● Directive:
Write out the data again exactly, skipping every picture.
- - -
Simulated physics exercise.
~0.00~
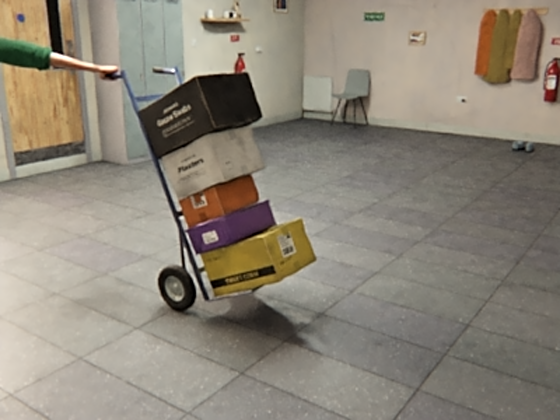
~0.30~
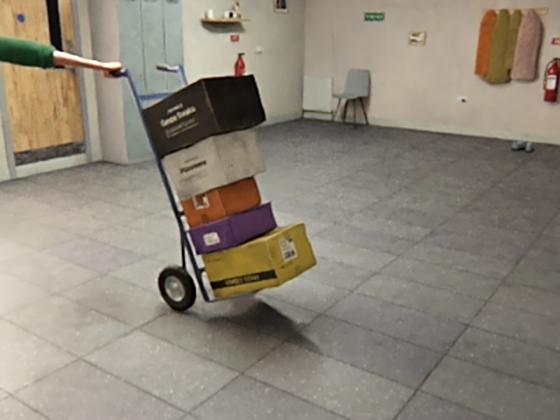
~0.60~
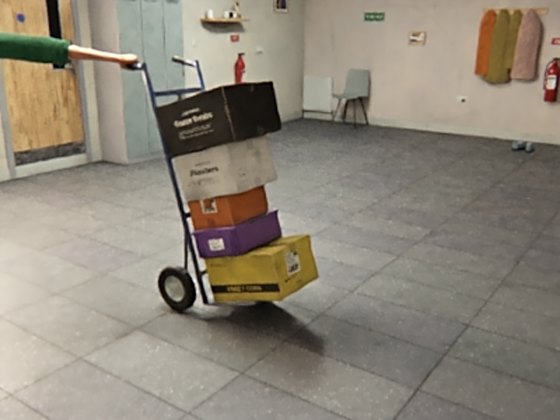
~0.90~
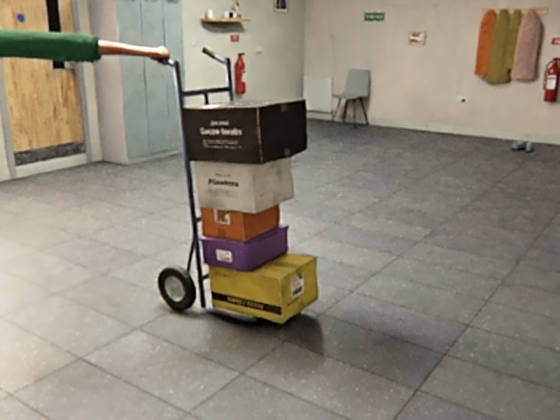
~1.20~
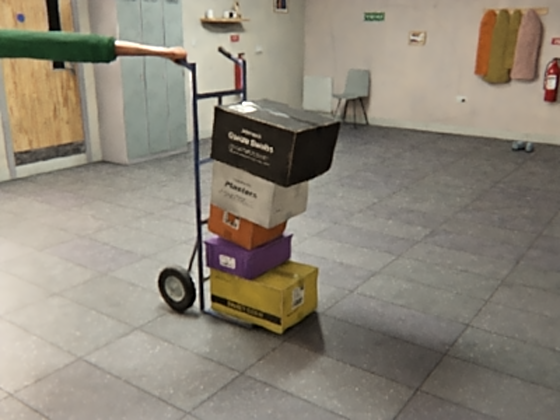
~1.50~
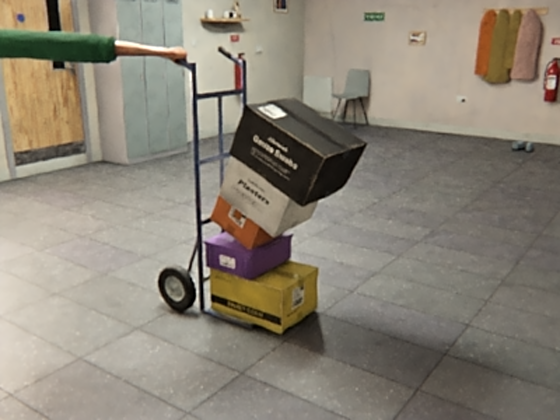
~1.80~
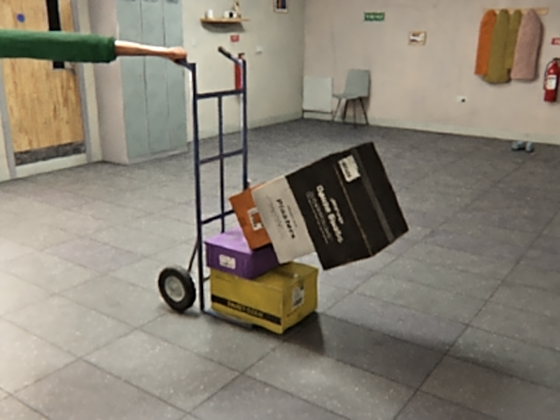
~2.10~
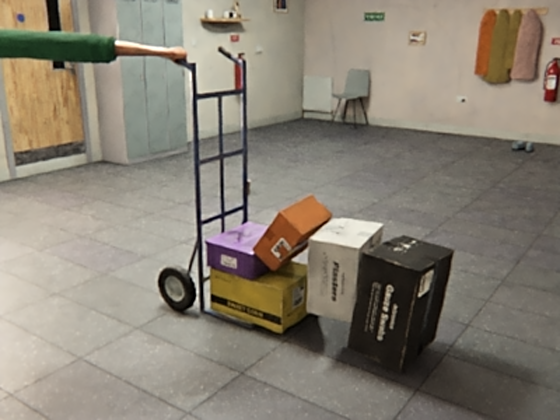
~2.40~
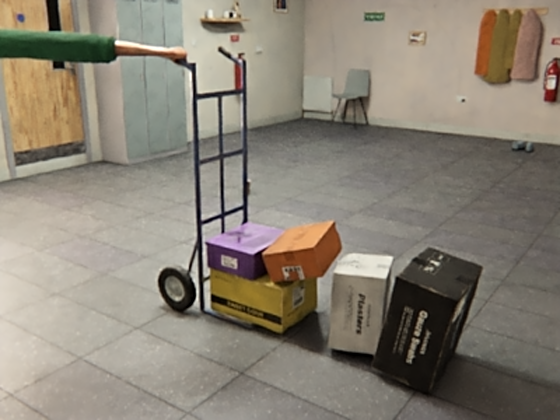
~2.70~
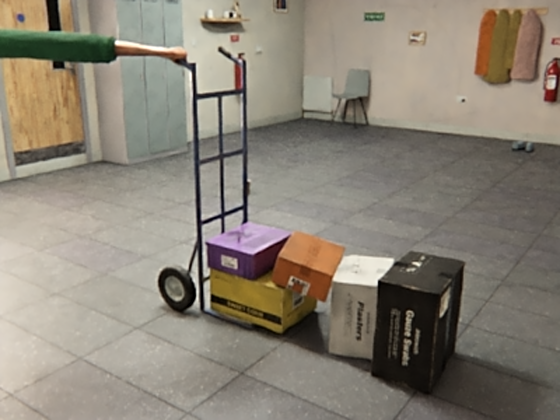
Five stacked boxes ride a hand truck tipped upright by an arm, and three topple off.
- - -
● Response:
Simulated physics exercise.
~0.00~
~0.30~
~0.60~
~0.90~
~1.20~
~1.50~
~1.80~
~2.10~
~2.40~
~2.70~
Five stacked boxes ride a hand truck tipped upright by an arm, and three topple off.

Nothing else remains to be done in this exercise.